### JOB
Report how many lines below contain the word "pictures". Give only the number.

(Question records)
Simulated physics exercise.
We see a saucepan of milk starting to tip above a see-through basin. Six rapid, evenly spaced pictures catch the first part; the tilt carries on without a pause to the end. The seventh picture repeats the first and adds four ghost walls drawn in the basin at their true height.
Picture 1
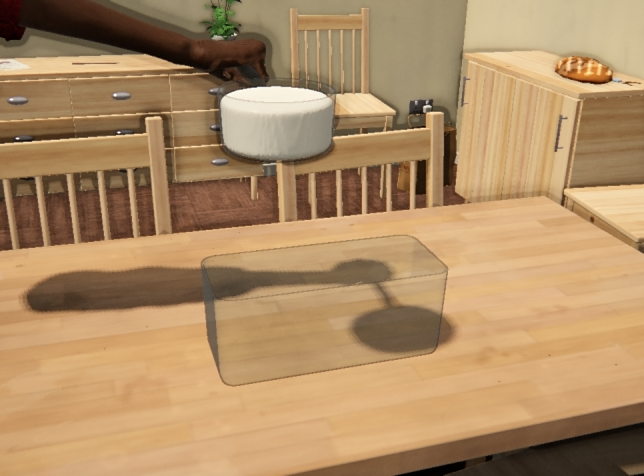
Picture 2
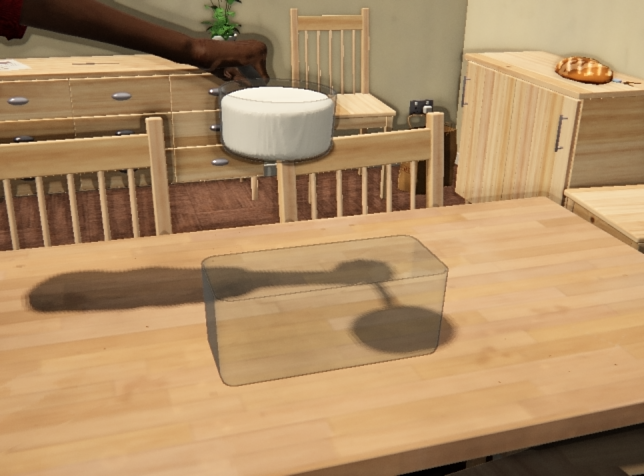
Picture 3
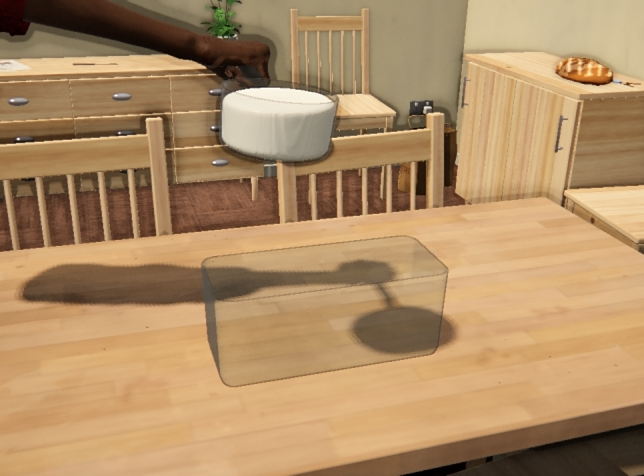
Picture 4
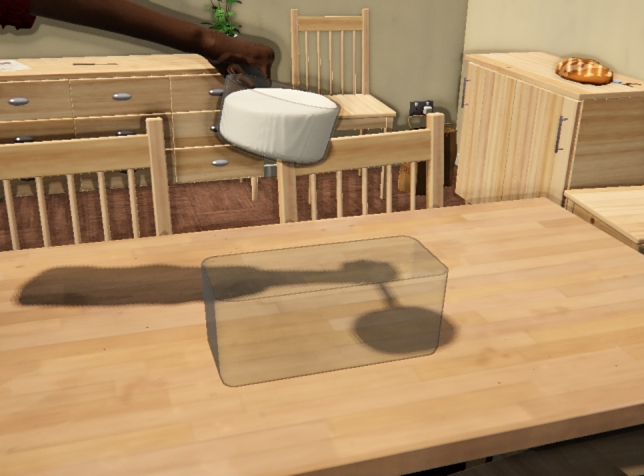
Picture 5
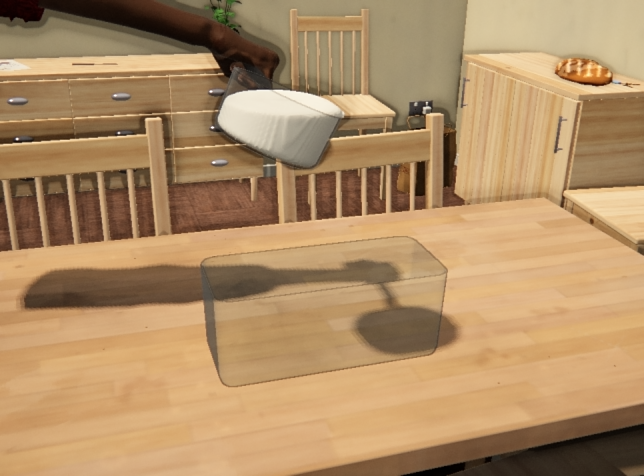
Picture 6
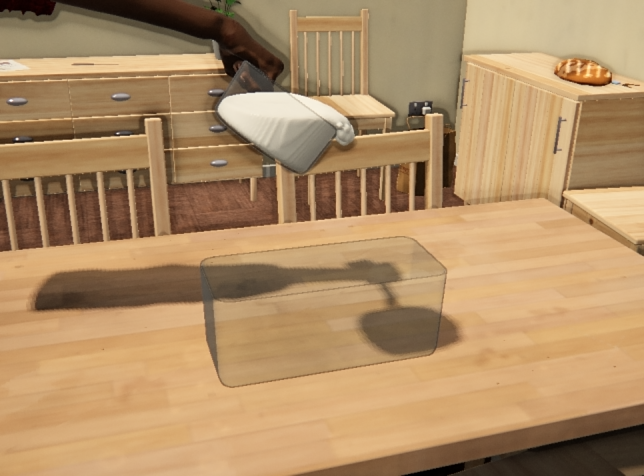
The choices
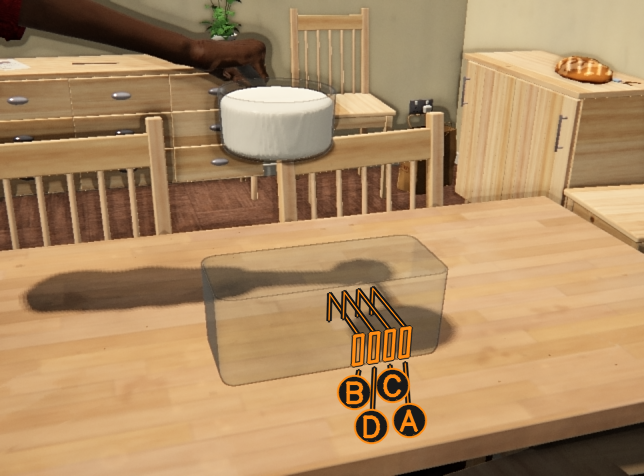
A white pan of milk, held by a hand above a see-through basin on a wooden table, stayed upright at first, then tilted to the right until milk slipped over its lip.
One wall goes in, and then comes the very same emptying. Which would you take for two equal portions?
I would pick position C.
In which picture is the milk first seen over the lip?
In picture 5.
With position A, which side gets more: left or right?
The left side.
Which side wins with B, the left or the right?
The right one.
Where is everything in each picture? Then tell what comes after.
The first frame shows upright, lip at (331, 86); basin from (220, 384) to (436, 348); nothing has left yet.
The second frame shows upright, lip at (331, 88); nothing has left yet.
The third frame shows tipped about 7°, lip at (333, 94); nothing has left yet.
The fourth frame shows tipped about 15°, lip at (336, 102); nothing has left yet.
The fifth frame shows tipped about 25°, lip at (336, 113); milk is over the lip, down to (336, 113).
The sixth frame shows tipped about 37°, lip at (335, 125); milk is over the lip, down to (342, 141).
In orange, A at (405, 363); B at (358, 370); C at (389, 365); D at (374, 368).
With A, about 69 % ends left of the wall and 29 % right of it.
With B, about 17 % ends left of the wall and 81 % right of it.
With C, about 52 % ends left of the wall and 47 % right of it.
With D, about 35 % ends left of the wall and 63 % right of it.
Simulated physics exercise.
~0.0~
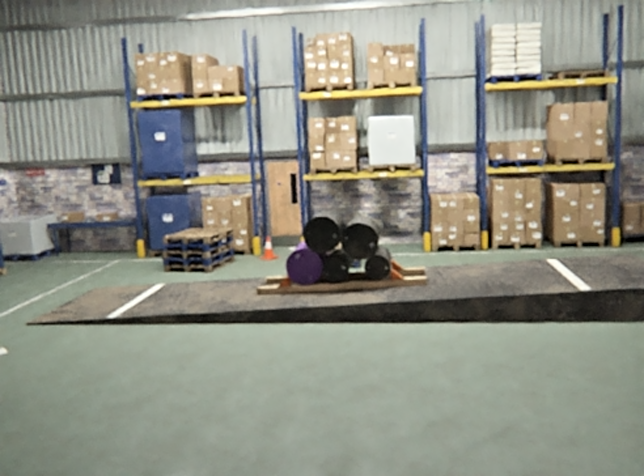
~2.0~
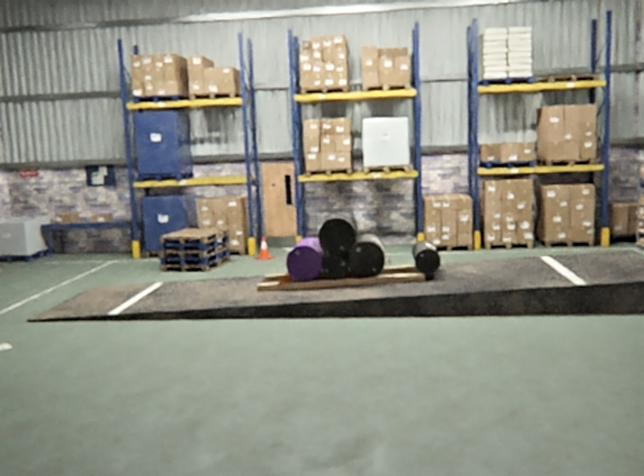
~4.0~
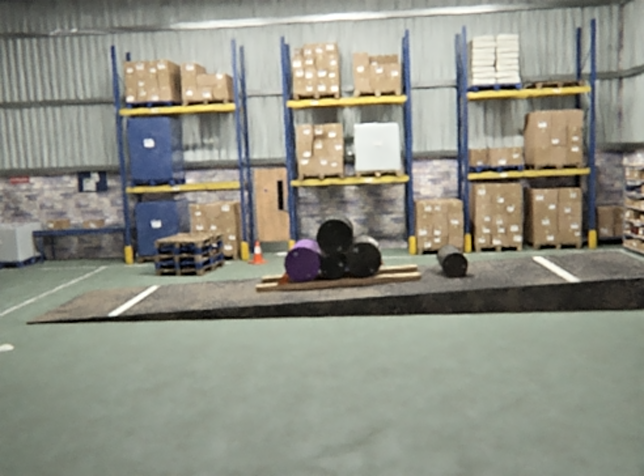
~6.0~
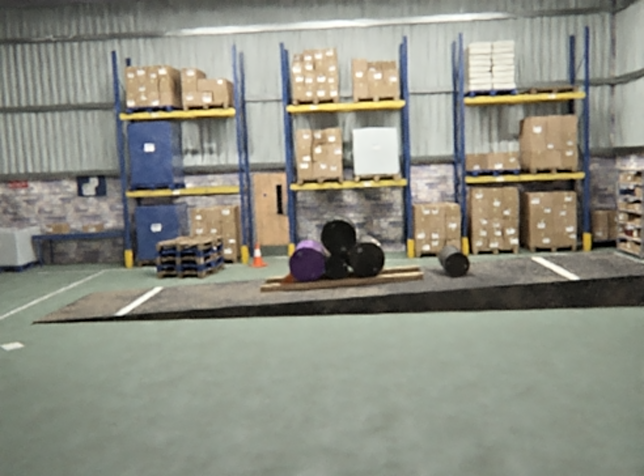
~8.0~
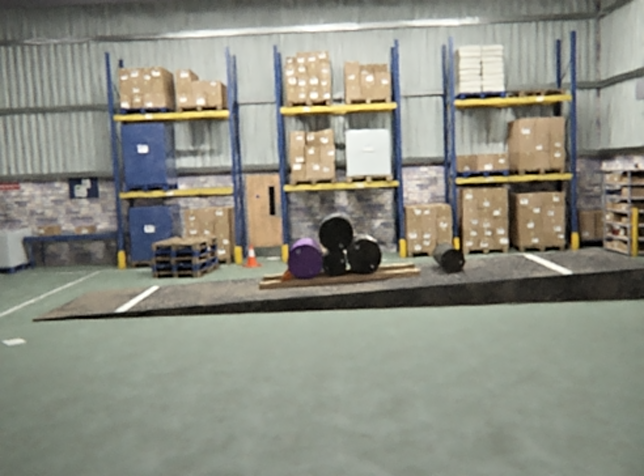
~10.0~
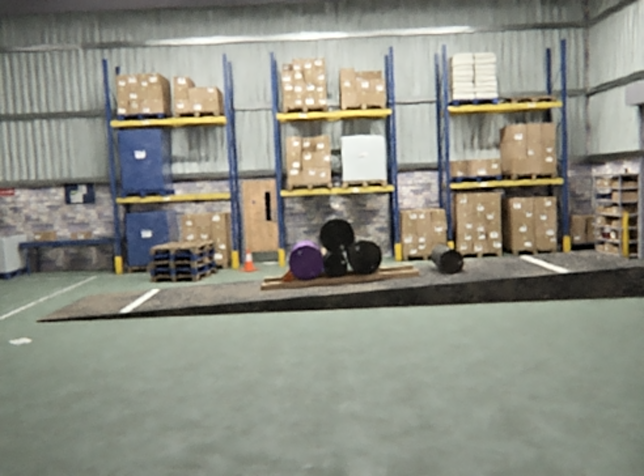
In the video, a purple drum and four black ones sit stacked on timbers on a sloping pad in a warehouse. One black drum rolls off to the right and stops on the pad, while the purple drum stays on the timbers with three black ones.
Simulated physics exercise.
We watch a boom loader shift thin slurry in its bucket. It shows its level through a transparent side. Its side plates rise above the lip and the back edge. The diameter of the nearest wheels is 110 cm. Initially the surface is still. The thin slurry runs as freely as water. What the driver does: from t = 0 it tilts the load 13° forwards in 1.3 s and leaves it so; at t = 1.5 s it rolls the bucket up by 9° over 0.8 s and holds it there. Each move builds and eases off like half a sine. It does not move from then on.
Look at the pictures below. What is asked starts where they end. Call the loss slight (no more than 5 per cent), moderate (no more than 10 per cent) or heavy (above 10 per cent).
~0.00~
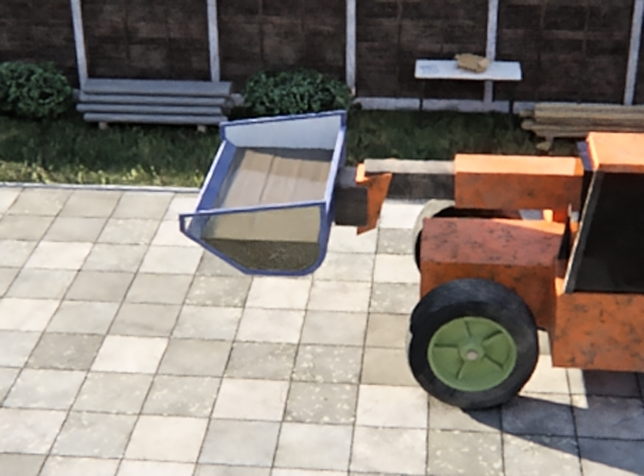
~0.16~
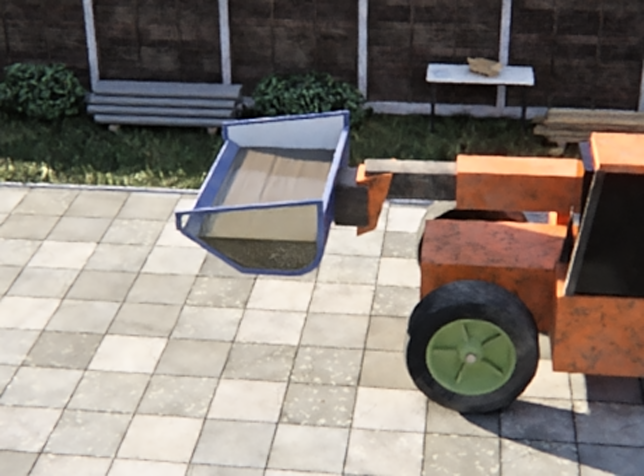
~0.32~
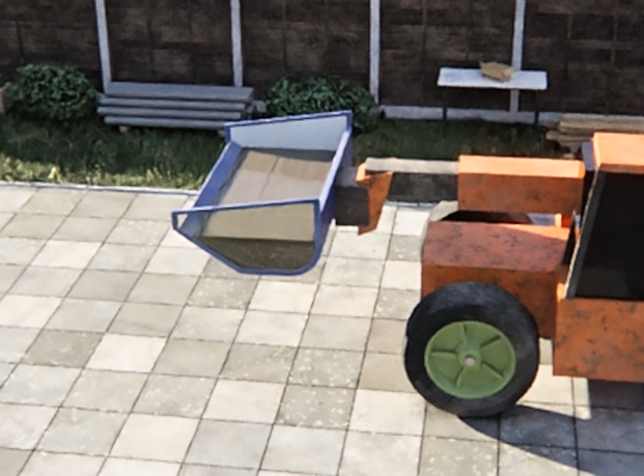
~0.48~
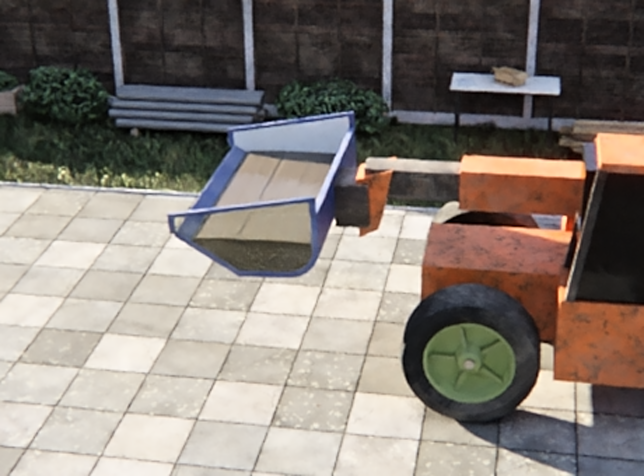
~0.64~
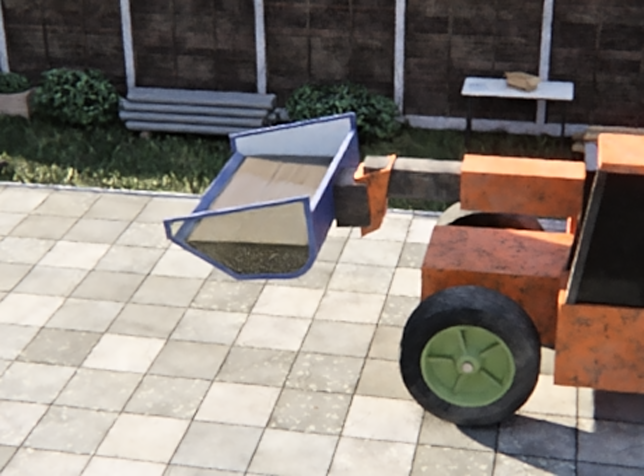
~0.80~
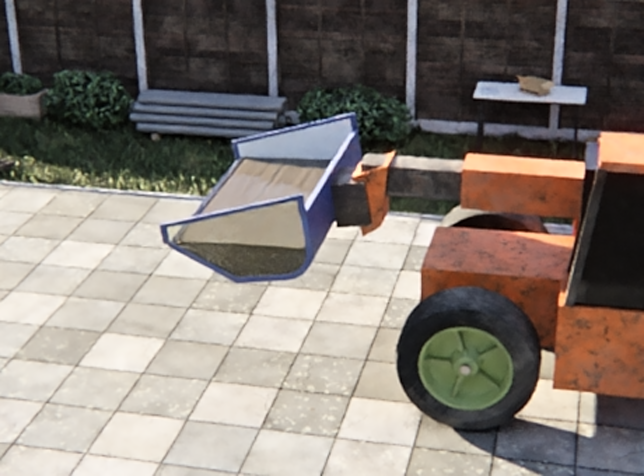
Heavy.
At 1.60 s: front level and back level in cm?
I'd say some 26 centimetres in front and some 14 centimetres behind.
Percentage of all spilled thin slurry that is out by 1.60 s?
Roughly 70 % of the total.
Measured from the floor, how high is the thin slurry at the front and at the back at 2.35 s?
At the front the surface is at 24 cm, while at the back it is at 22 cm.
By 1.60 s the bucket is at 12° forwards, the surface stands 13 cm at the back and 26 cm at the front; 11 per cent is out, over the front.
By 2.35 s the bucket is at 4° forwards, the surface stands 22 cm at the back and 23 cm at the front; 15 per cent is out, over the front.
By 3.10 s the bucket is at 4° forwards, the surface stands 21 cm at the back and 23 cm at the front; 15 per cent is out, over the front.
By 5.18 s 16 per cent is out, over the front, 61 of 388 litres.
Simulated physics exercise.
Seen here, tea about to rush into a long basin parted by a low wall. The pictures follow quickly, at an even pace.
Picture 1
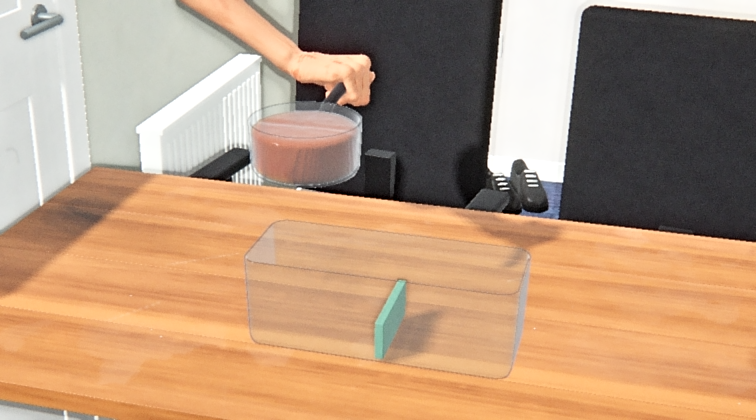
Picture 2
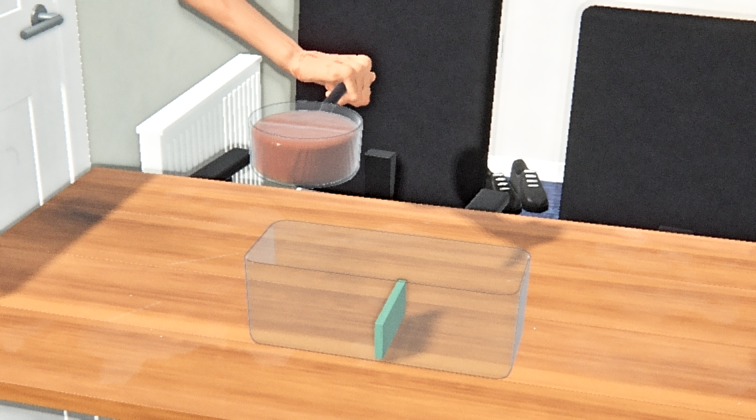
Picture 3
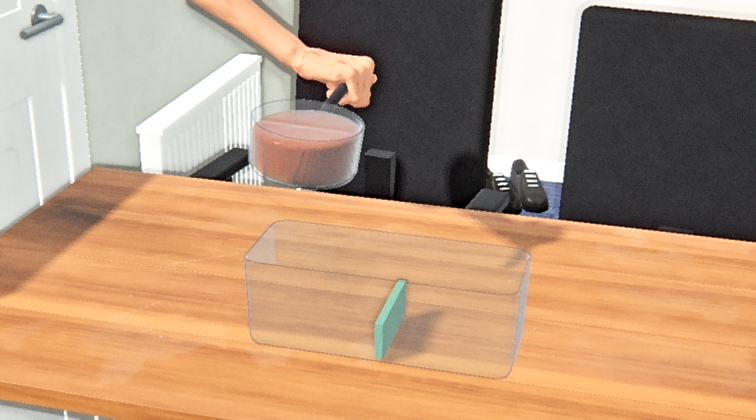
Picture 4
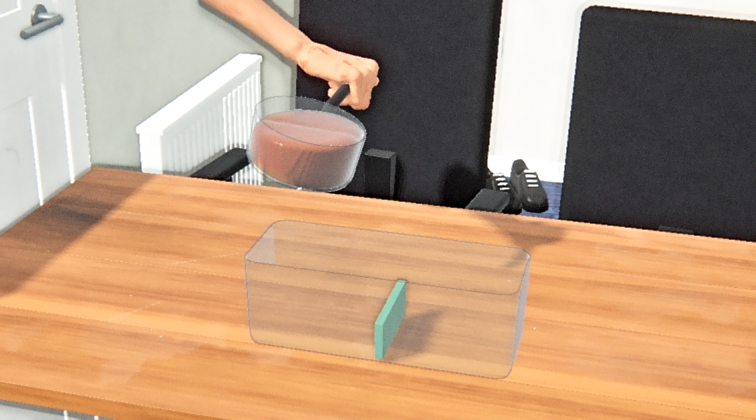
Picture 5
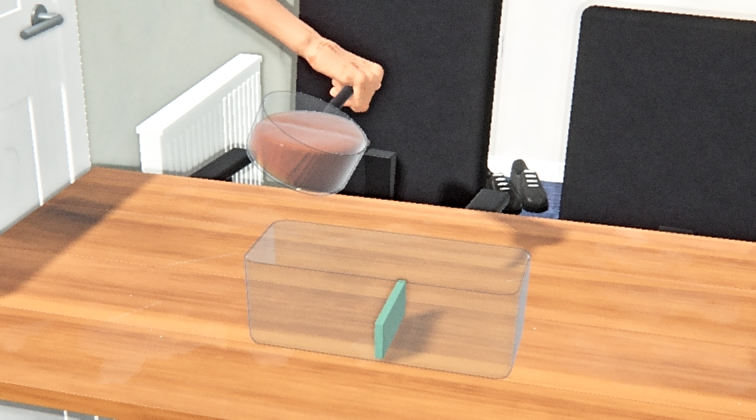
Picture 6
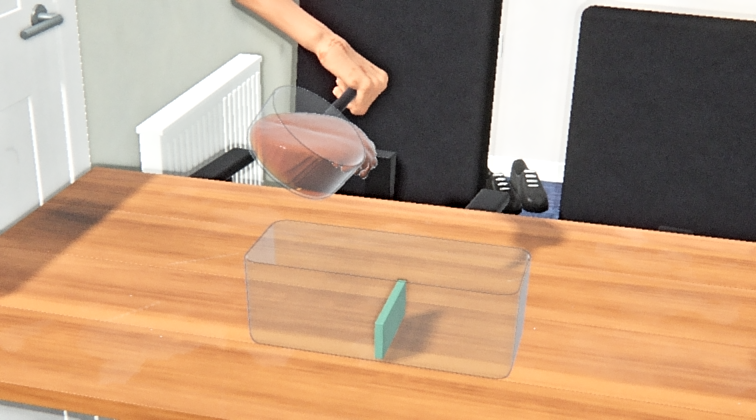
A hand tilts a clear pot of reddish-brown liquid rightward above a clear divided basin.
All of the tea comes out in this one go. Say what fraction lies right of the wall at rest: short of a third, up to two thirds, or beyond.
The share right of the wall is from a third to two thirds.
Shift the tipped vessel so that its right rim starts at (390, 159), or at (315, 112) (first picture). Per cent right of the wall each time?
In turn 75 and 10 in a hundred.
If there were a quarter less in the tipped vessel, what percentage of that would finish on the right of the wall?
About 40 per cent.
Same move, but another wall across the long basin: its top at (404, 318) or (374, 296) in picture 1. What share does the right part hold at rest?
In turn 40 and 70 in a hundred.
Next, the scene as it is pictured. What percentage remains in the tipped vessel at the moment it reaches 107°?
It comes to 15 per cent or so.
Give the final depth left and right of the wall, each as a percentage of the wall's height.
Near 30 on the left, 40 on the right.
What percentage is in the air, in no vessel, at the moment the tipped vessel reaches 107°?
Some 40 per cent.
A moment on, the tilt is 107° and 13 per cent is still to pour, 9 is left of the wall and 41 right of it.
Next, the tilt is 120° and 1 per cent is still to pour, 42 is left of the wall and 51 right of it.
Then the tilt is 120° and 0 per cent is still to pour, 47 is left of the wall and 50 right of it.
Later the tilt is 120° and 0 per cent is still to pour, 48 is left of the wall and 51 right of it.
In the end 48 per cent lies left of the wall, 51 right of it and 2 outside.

### SOLVED PROBLEM
3